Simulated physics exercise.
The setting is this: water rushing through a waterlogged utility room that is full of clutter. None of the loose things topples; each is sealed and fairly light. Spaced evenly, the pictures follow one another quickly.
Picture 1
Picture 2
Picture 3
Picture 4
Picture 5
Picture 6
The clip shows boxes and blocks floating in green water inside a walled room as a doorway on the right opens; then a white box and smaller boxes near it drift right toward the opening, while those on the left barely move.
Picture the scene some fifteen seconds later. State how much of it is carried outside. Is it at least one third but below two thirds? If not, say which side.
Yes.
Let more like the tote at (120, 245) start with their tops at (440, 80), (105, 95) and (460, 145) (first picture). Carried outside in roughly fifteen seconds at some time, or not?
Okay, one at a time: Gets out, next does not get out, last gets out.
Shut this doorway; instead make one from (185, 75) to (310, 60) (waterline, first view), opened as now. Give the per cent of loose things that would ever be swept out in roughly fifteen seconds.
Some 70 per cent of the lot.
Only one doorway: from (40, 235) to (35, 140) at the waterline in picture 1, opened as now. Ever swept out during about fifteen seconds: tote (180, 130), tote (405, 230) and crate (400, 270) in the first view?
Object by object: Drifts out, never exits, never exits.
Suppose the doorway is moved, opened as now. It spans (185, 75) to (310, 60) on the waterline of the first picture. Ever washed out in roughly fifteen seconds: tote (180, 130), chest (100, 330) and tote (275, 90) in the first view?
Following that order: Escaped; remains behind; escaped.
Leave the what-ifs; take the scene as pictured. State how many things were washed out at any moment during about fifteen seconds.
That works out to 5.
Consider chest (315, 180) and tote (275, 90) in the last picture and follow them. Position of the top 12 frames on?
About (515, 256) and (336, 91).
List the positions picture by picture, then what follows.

====

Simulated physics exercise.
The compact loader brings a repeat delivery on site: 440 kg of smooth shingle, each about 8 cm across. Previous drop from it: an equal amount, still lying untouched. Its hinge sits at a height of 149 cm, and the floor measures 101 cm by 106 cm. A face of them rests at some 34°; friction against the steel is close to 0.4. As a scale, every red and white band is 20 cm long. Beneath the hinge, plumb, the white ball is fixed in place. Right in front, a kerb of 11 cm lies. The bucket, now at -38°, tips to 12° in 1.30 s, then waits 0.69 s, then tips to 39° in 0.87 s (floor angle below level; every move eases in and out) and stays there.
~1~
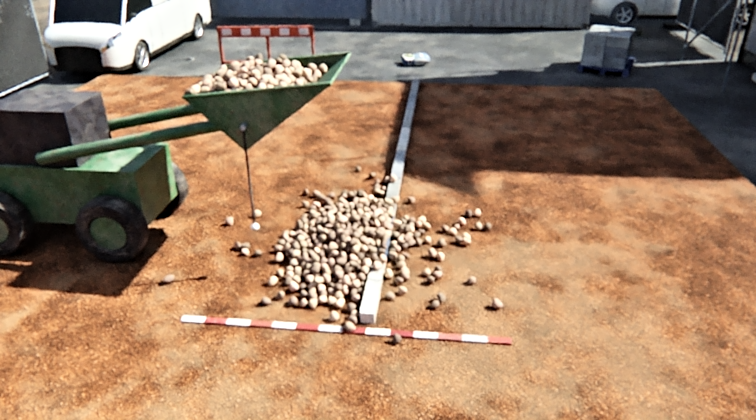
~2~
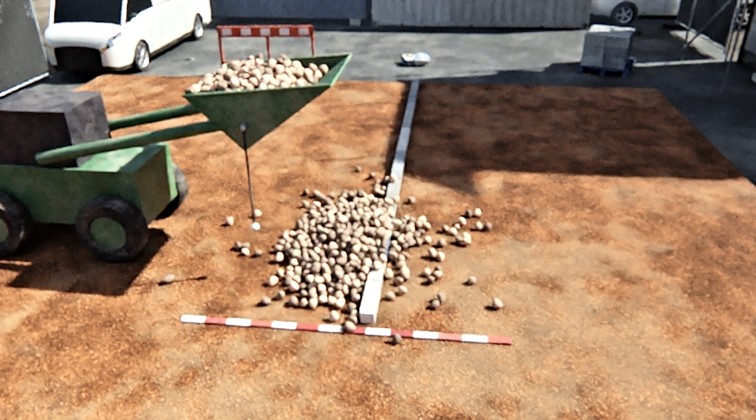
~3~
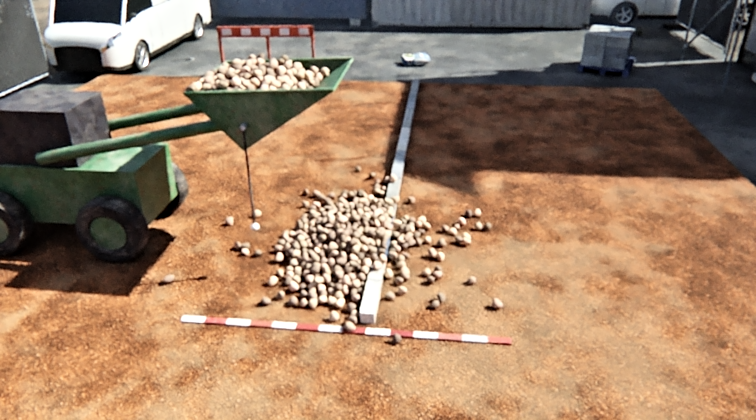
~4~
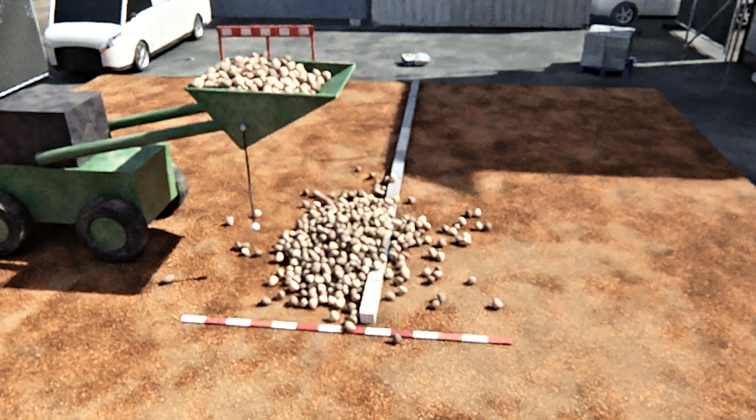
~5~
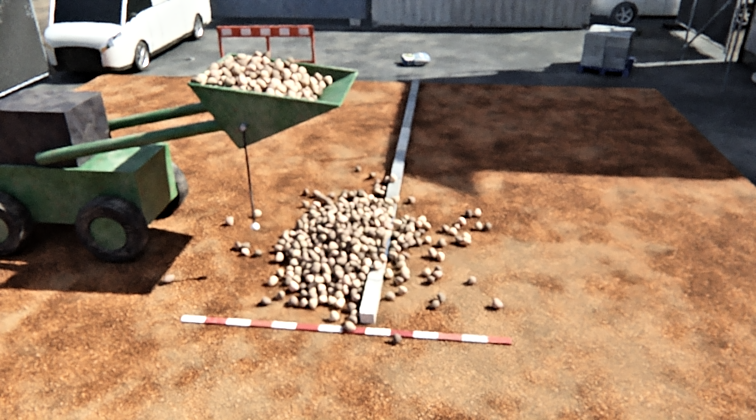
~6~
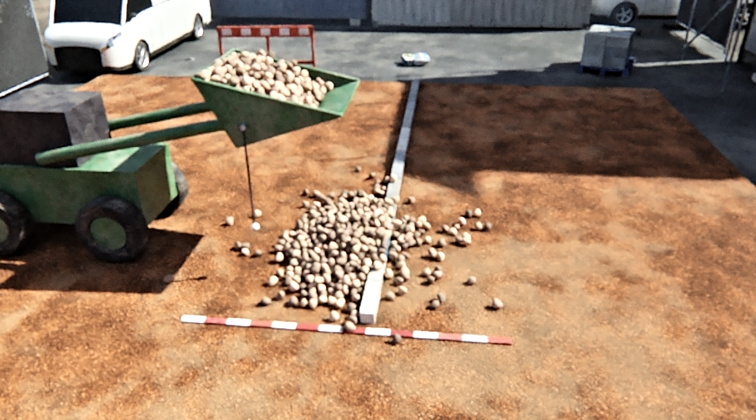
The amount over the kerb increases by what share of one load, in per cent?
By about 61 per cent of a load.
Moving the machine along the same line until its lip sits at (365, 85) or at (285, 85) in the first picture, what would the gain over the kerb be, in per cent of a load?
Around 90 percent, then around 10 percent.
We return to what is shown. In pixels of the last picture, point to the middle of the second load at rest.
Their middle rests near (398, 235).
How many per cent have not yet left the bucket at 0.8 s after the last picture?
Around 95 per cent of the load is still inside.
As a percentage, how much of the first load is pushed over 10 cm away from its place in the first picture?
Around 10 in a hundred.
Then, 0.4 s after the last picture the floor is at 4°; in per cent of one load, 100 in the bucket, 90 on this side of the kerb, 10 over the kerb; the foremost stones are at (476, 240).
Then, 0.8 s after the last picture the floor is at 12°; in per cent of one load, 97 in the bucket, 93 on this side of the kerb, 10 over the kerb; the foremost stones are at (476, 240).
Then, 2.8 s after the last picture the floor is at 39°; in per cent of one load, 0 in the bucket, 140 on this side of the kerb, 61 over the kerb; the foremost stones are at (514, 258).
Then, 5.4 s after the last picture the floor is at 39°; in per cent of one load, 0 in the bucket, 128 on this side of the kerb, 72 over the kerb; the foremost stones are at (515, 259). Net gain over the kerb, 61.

====

What is the number of lines in the listing above that contain the string "each"? Give only the number.

2